[Records from a data source]
* * * * * * * * *
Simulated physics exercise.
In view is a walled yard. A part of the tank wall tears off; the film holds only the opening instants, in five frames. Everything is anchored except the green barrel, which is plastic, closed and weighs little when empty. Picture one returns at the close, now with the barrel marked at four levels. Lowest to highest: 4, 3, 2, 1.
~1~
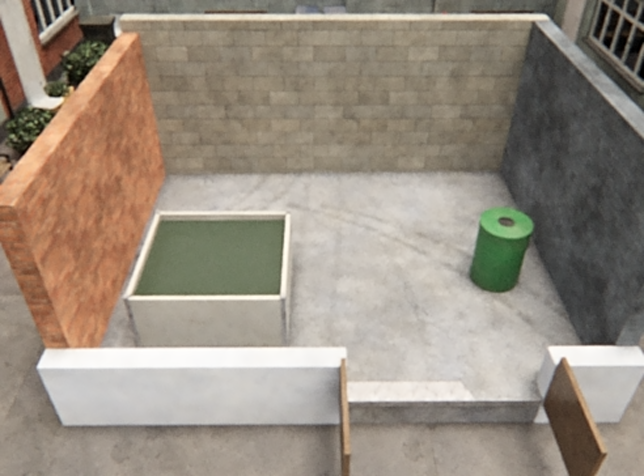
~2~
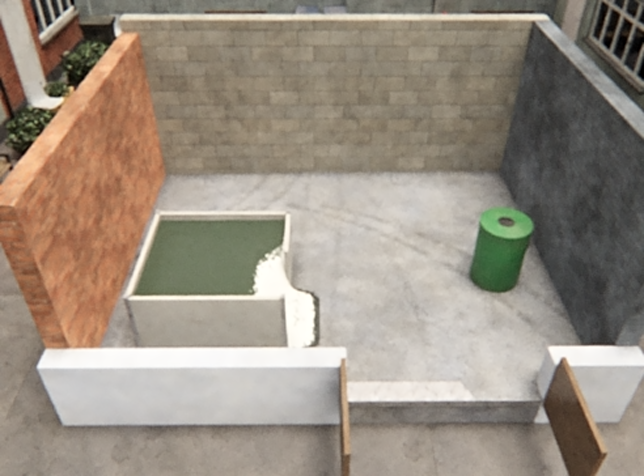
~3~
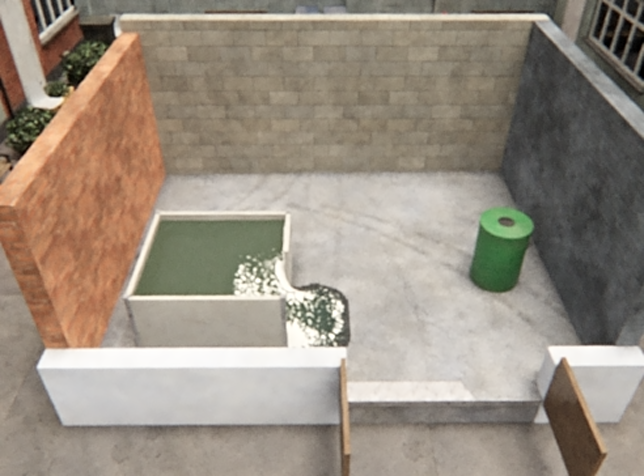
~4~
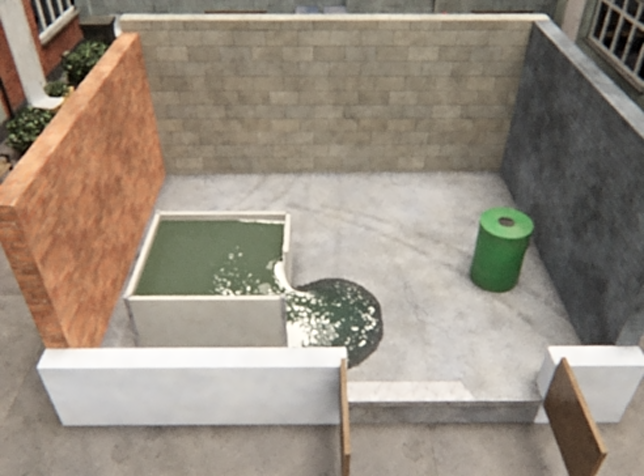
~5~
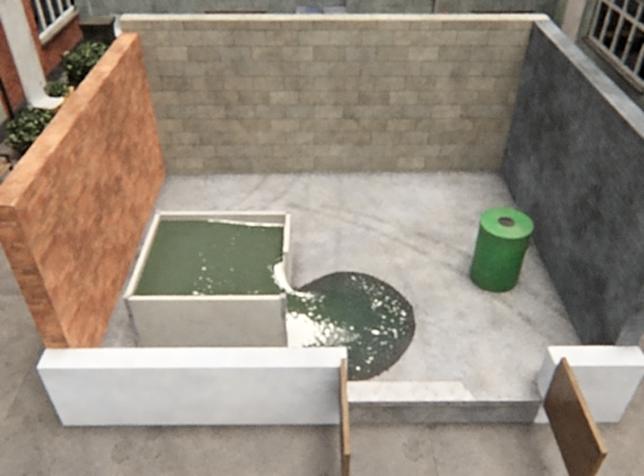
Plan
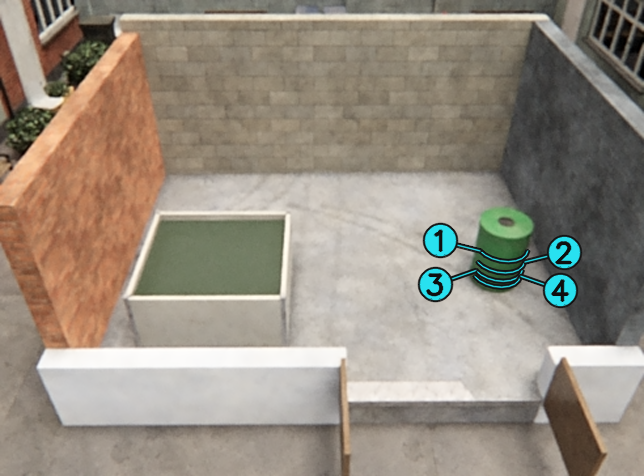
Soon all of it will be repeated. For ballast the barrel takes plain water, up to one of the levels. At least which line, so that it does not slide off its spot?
3 will do.
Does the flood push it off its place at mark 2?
No.
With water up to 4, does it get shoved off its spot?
Yes, that goes wrong.
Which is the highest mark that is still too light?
4.
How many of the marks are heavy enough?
Three.
In cyan, 1 at (508, 261); 2 at (505, 272); 3 at (503, 281); 4 at (501, 287); from the bottom up 4, 3, 2, 1.
If 1 is chosen, it does not move.
If 2 is chosen, it does not move.
If 3 is chosen, it does not move.
If 4 is chosen, it is pushed about twice its own width away.
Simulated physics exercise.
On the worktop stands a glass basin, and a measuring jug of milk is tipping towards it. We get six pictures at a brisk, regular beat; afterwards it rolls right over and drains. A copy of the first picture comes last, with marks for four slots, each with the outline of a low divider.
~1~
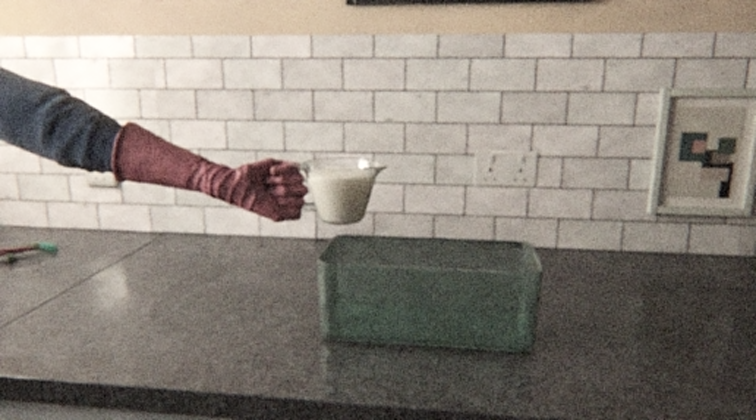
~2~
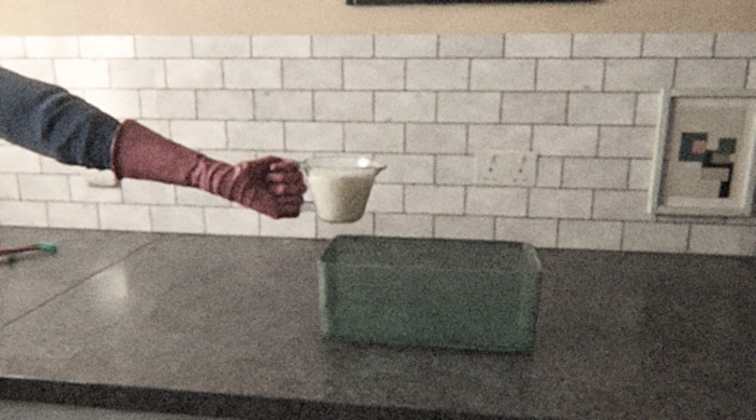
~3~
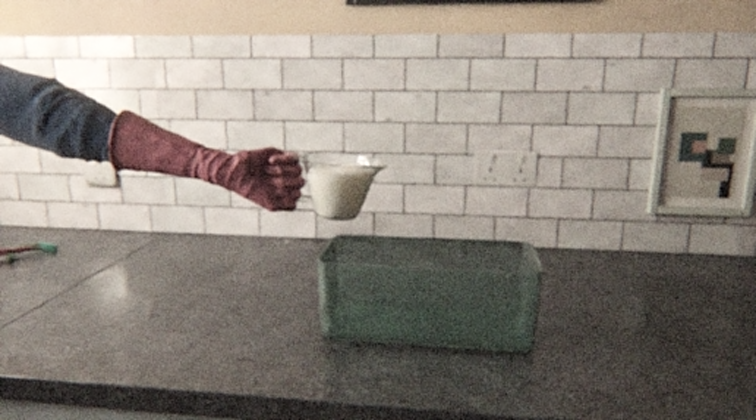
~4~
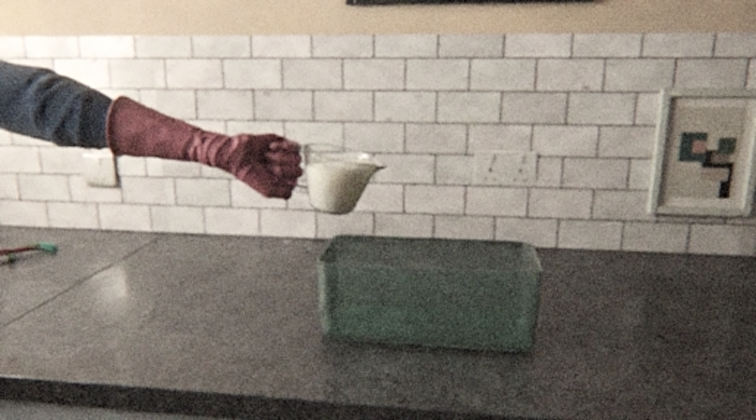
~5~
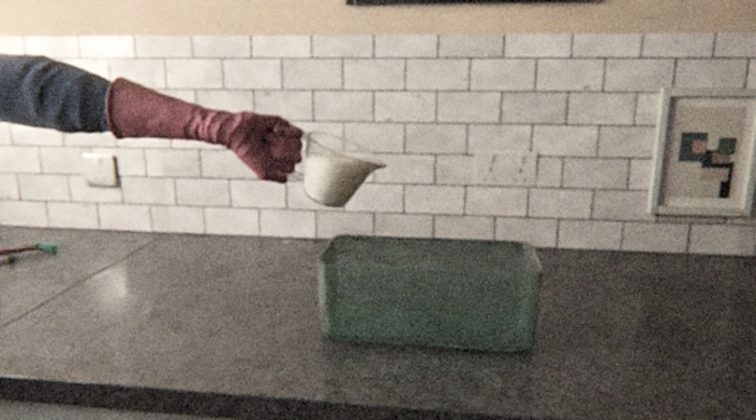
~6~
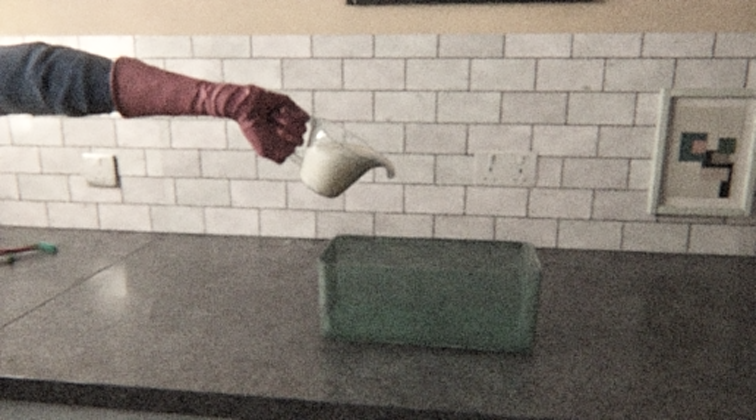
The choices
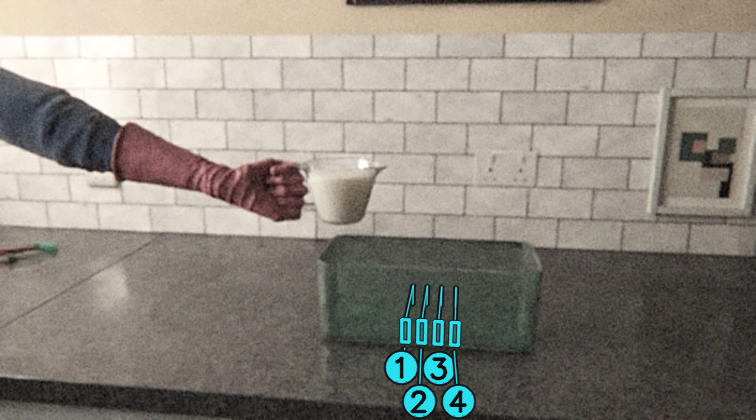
A dark grey kitchen worktop is seen from the front, against white brick-shaped tiles with wall sockets and a framed picture at right. An arm in a blue sleeve and dark pink rubber glove reaches in from the left, holding a clear jug of milk above a greenish glass basin. The hand, level at first, rises and tilts the jug rightward until milk reaches just over its lip, while the camera stays still.
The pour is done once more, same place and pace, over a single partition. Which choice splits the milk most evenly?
It is 4.
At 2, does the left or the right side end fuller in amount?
The right one.
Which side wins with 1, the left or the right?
More ends on the right.
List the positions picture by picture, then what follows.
Upright, lip at (387, 166); basin from (321, 336) to (534, 349); nothing has left yet, in the first picture.
Upright, lip at (387, 166); nothing has left yet, in the second picture.
Tipped about 6°, lip at (387, 166); nothing has left yet, in the third picture.
Tipped about 12°, lip at (386, 166); nothing has left yet, in the fourth picture.
Tipped about 21°, lip at (386, 166); nothing has left yet, in the fifth picture.
Tipped about 32°, lip at (386, 166); milk is over the lip, down to (391, 177), in the sixth picture.
In cyan, 1 at (404, 347); 2 at (421, 348); 3 at (437, 349); 4 at (454, 350).
With 1, about 6 % ends left of the wall and 92 % right of it.
With 2, about 9 % ends left of the wall and 89 % right of it.
With 3, about 17 % ends left of the wall and 82 % right of it.
With 4, about 55 % ends left of the wall and 44 % right of it.
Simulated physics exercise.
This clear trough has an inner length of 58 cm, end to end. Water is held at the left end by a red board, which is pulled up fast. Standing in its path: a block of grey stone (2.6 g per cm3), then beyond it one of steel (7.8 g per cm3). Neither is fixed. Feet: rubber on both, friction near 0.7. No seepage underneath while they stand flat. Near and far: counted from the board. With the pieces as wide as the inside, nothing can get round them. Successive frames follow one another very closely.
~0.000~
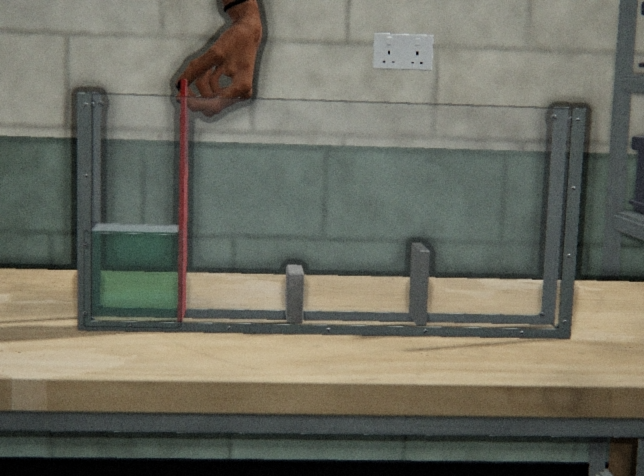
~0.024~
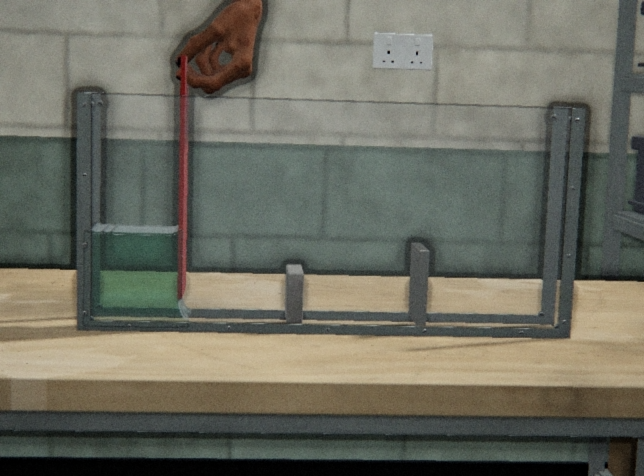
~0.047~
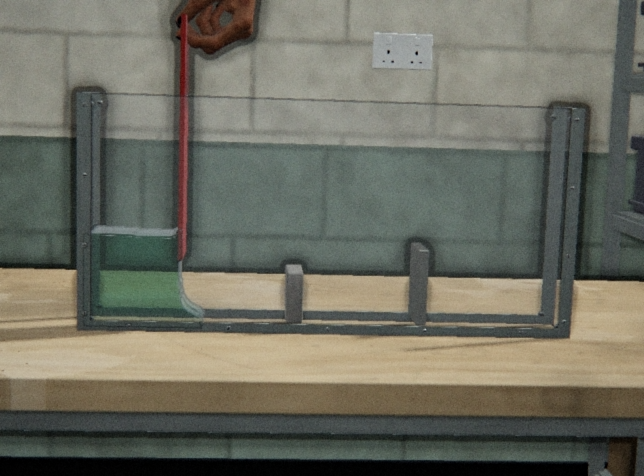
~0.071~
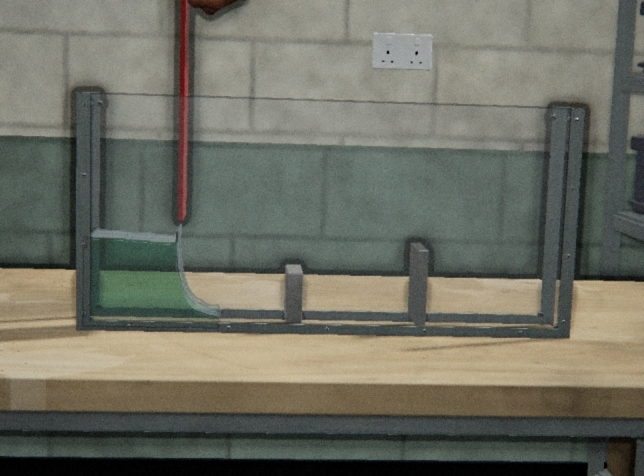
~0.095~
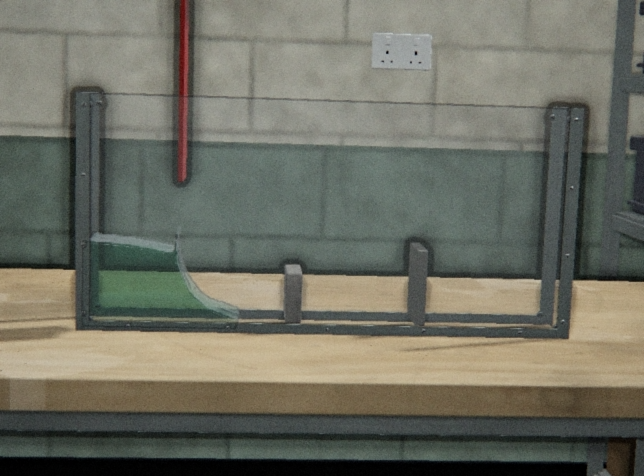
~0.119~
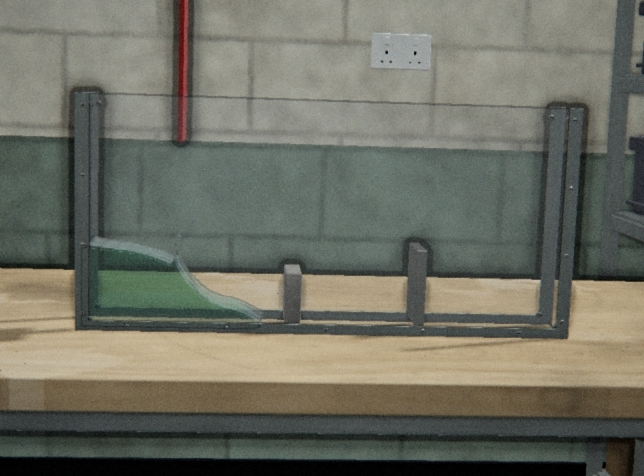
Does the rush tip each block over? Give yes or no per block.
Near one - yes, far one - no.
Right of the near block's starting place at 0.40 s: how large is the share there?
It comes to around 36 in a hundred.
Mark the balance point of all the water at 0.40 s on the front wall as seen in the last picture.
Look around (241, 299) on the front wall - that's where it is.
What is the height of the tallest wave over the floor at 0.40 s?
Roughly 15.5 cm up.
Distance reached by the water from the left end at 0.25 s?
Roughly 26 centimetres out.
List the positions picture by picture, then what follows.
Level at the left end (97, 233); front at (177, 320); board bottom (180, 321); the near block's top is at (296, 277); the far block's top is at (425, 255), in the first frame.
Level at the left end (96, 233); front at (185, 320); board bottom (180, 298), in the second frame.
Level at the left end (96, 235); front at (199, 320); board bottom (180, 259), in the third frame.
Level at the left end (95, 239); front at (218, 320); board bottom (180, 220), in the fourth frame.
Level at the left end (95, 243); front at (237, 321); board bottom (180, 180), in the fifth frame.
Level at the left end (94, 248); front at (258, 321); the board is clear; the near block's top is at (294, 276); the far block's top is at (423, 255), in the sixth frame.
Then, 0.25 s in, the front has run 26 cm from the left wall, the near block leans 10° and the far block is upright.
Then, 0.40 s in, the near block lies flat and the far block is upright.
Then, 0.64 s in, the near block lies flat and the far block is upright.
Finally, the near block lies flat and the far block is upright; 0 per cent of the water is past where the far block first stood.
* * * * * * * * *
-- Aim of the task --
Omit the pictures, and quote the material above exactly as given.

-- Solved problem --
Simulated physics exercise.
In view is a walled yard. A part of the tank wall tears off; the film holds only the opening instants, in five frames. Everything is anchored except the green barrel, which is plastic, closed and weighs little when empty. Picture one returns at the close, now with the barrel marked at four levels. Lowest to highest: 4, 3, 2, 1.
~1~
~2~
~3~
~4~
~5~
Plan
Soon all of it will be repeated. For ballast the barrel takes plain water, up to one of the levels. At least which line, so that it does not slide off its spot?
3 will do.
Does the flood push it off its place at mark 2?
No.
With water up to 4, does it get shoved off its spot?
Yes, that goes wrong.
Which is the highest mark that is still too light?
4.
How many of the marks are heavy enough?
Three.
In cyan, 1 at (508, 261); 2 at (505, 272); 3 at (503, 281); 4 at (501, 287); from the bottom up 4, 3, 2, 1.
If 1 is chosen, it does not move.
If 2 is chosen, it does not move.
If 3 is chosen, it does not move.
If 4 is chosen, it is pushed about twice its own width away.
Simulated physics exercise.
On the worktop stands a glass basin, and a measuring jug of milk is tipping towards it. We get six pictures at a brisk, regular beat; afterwards it rolls right over and drains. A copy of the first picture comes last, with marks for four slots, each with the outline of a low divider.
~1~
~2~
~3~
~4~
~5~
~6~
The choices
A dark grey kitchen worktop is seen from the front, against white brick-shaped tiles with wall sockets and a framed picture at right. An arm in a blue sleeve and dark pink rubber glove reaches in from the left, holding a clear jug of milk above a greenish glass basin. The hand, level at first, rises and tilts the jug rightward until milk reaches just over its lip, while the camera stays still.
The pour is done once more, same place and pace, over a single partition. Which choice splits the milk most evenly?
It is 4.
At 2, does the left or the right side end fuller in amount?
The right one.
Which side wins with 1, the left or the right?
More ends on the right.
List the positions picture by picture, then what follows.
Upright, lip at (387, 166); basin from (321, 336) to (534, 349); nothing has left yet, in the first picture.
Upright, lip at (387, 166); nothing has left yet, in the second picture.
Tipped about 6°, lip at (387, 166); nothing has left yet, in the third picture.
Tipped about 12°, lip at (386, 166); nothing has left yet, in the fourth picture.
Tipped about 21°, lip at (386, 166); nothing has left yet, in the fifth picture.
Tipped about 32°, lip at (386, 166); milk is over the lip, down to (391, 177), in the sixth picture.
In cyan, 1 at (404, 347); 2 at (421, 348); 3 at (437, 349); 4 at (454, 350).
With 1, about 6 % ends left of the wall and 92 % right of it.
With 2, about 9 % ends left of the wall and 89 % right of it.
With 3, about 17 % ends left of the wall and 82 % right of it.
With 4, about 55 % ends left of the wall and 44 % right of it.
Simulated physics exercise.
This clear trough has an inner length of 58 cm, end to end. Water is held at the left end by a red board, which is pulled up fast. Standing in its path: a block of grey stone (2.6 g per cm3), then beyond it one of steel (7.8 g per cm3). Neither is fixed. Feet: rubber on both, friction near 0.7. No seepage underneath while they stand flat. Near and far: counted from the board. With the pieces as wide as the inside, nothing can get round them. Successive frames follow one another very closely.
~0.000~
~0.024~
~0.047~
~0.071~
~0.095~
~0.119~
Does the rush tip each block over? Give yes or no per block.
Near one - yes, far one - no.
Right of the near block's starting place at 0.40 s: how large is the share there?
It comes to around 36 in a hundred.
Mark the balance point of all the water at 0.40 s on the front wall as seen in the last picture.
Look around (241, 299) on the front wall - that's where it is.
What is the height of the tallest wave over the floor at 0.40 s?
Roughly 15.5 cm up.
Distance reached by the water from the left end at 0.25 s?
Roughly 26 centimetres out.
List the positions picture by picture, then what follows.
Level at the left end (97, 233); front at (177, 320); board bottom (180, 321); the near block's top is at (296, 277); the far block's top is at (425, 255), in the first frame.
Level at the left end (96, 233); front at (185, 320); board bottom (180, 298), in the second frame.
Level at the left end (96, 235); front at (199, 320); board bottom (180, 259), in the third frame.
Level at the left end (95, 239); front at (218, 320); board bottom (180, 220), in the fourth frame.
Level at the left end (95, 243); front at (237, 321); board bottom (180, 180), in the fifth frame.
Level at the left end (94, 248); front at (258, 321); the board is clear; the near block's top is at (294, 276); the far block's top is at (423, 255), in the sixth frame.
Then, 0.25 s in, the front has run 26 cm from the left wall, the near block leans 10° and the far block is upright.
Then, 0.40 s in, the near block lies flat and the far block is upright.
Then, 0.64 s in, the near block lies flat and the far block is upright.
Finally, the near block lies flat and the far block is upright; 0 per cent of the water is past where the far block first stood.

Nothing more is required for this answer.